> _Exercise aim_
The listing below must be repeated word for word, with its images excluded.
++++ Data provided ++++
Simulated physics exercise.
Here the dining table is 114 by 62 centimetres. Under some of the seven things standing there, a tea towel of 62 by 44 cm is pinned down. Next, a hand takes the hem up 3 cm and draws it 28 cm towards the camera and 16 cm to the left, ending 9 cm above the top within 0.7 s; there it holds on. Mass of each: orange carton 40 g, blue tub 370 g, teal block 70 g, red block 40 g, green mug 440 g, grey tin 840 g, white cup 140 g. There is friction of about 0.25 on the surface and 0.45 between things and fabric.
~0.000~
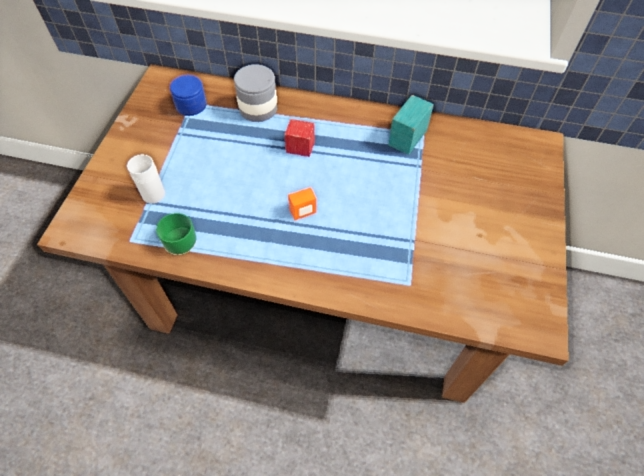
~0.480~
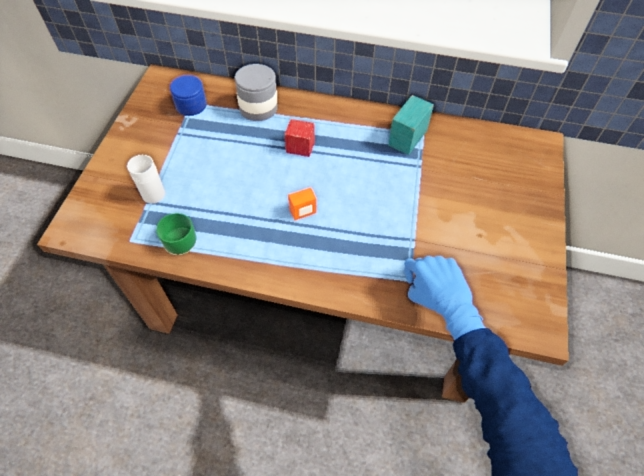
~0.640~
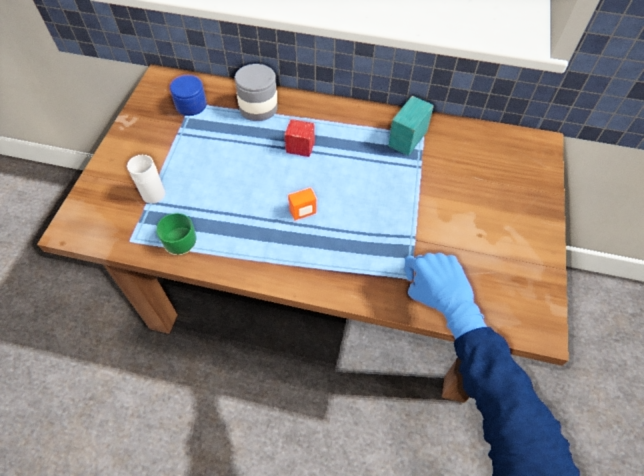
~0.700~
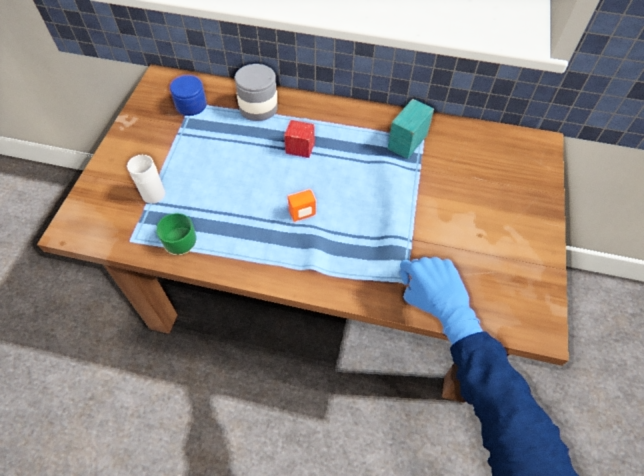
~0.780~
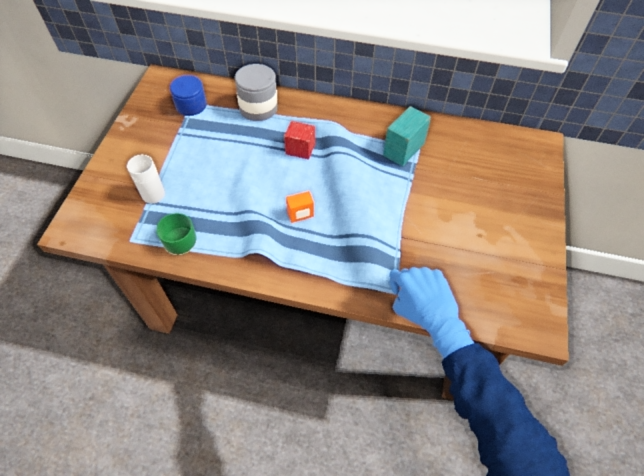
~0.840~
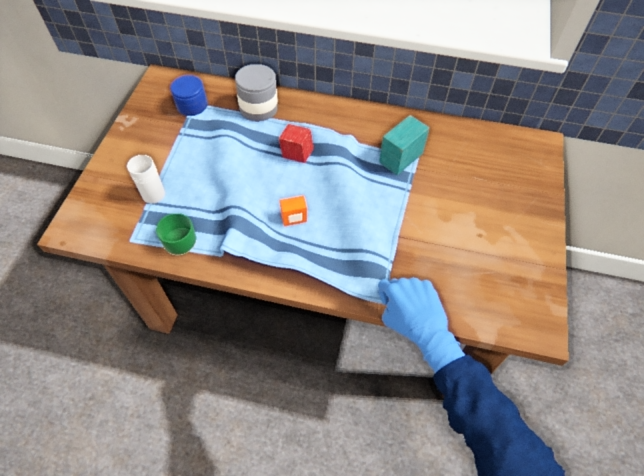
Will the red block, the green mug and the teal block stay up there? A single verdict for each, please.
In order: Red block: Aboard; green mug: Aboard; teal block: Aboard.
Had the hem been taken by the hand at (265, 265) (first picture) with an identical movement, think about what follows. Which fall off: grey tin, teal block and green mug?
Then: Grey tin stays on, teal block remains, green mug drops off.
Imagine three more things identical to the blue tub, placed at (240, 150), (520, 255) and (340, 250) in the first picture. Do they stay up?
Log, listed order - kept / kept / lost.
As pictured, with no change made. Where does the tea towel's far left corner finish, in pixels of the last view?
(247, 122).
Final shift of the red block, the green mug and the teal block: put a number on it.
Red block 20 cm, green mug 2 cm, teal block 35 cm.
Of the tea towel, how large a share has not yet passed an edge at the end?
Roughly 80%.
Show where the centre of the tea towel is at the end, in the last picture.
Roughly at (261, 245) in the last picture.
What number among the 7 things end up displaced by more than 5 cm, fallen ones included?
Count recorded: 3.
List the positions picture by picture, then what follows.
++++
> _Full answer_
Simulated physics exercise.
Here the dining table is 114 by 62 centimetres. Under some of the seven things standing there, a tea towel of 62 by 44 cm is pinned down. Next, a hand takes the hem up 3 cm and draws it 28 cm towards the camera and 16 cm to the left, ending 9 cm above the top within 0.7 s; there it holds on. Mass of each: orange carton 40 g, blue tub 370 g, teal block 70 g, red block 40 g, green mug 440 g, grey tin 840 g, white cup 140 g. There is friction of about 0.25 on the surface and 0.45 between things and fabric.
~0.000~
~0.480~
~0.640~
~0.700~
~0.780~
~0.840~
Will the red block, the green mug and the teal block stay up there? A single verdict for each, please.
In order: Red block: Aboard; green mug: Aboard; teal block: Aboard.
Had the hem been taken by the hand at (265, 265) (first picture) with an identical movement, think about what follows. Which fall off: grey tin, teal block and green mug?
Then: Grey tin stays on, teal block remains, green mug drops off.
Imagine three more things identical to the blue tub, placed at (240, 150), (520, 255) and (340, 250) in the first picture. Do they stay up?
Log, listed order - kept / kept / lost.
As pictured, with no change made. Where does the tea towel's far left corner finish, in pixels of the last view?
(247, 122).
Final shift of the red block, the green mug and the teal block: put a number on it.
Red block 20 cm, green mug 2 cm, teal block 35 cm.
Of the tea towel, how large a share has not yet passed an edge at the end?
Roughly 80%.
Show where the centre of the tea towel is at the end, in the last picture.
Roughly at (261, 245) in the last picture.
What number among the 7 things end up displaced by more than 5 cm, fallen ones included?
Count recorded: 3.
List the positions picture by picture, then what follows.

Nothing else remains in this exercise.